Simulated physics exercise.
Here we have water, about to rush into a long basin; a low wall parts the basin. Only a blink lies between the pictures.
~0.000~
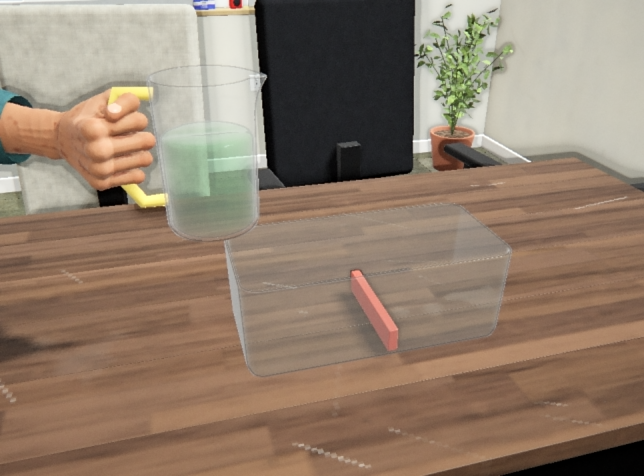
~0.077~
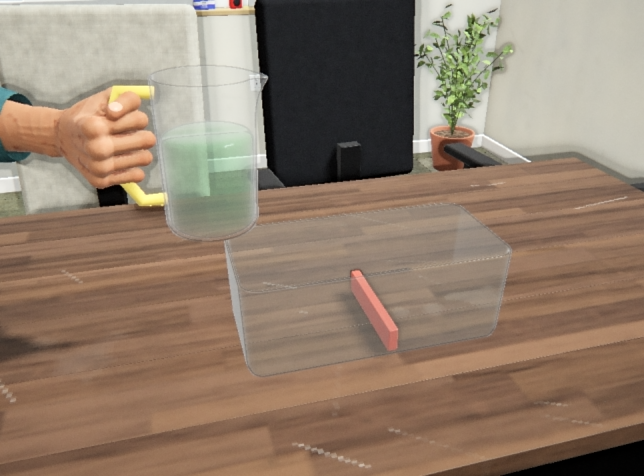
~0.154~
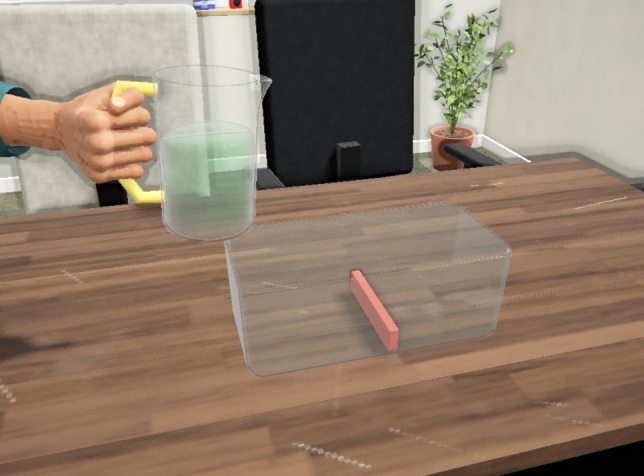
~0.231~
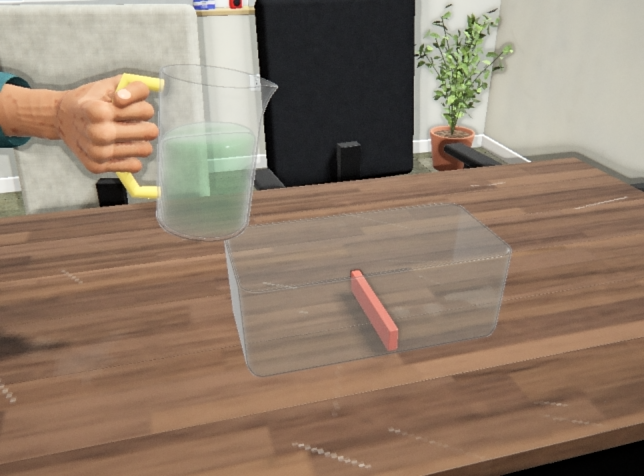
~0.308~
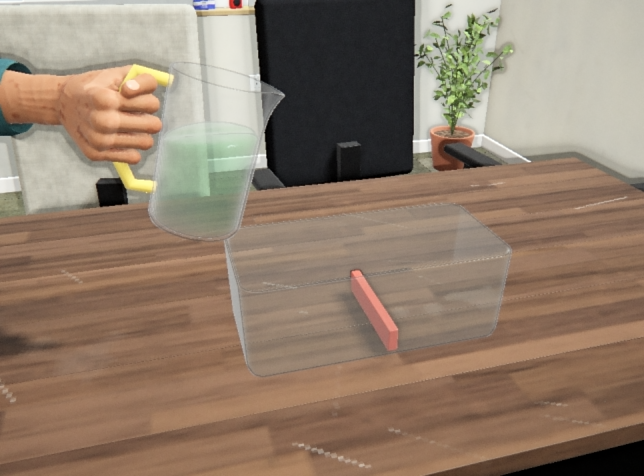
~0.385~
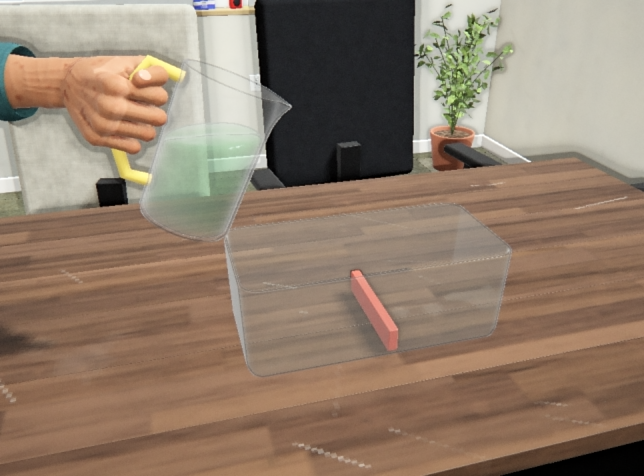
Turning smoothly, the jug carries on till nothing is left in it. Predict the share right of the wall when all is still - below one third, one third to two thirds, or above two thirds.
Stays short of a third.
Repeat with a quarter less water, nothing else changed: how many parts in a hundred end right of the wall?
I'd put it at around 10 %.
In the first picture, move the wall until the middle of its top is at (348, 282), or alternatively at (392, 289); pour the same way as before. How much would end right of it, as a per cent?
In order, some 35 and 5 in a hundred.
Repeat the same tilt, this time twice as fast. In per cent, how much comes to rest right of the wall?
I'd say close to 20 per cent.
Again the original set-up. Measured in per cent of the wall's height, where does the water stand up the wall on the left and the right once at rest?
Near 80 on the left, 10 on the right.
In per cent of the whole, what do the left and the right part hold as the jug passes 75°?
You'd find 0 per cent on the left and 0 per cent on the right.
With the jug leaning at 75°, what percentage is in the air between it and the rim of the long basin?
It's close to 5 per cent.
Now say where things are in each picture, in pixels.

■ STATED GOAL: Working from the lines above, reproduce the material exactly and exclude its pictures.

■ ANSWER TO THE PROBLEM:
Simulated physics exercise.
Here we have water, about to rush into a long basin; a low wall parts the basin. Only a blink lies between the pictures.
~0.000~
~0.077~
~0.154~
~0.231~
~0.308~
~0.385~
Turning smoothly, the jug carries on till nothing is left in it. Predict the share right of the wall when all is still - below one third, one third to two thirds, or above two thirds.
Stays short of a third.
Repeat with a quarter less water, nothing else changed: how many parts in a hundred end right of the wall?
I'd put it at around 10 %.
In the first picture, move the wall until the middle of its top is at (348, 282), or alternatively at (392, 289); pour the same way as before. How much would end right of it, as a per cent?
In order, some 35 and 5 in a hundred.
Repeat the same tilt, this time twice as fast. In per cent, how much comes to rest right of the wall?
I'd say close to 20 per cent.
Again the original set-up. Measured in per cent of the wall's height, where does the water stand up the wall on the left and the right once at rest?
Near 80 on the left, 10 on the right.
In per cent of the whole, what do the left and the right part hold as the jug passes 75°?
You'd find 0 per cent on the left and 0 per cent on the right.
With the jug leaning at 75°, what percentage is in the air between it and the rim of the long basin?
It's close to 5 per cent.
Now say where things are in each picture, in pixels.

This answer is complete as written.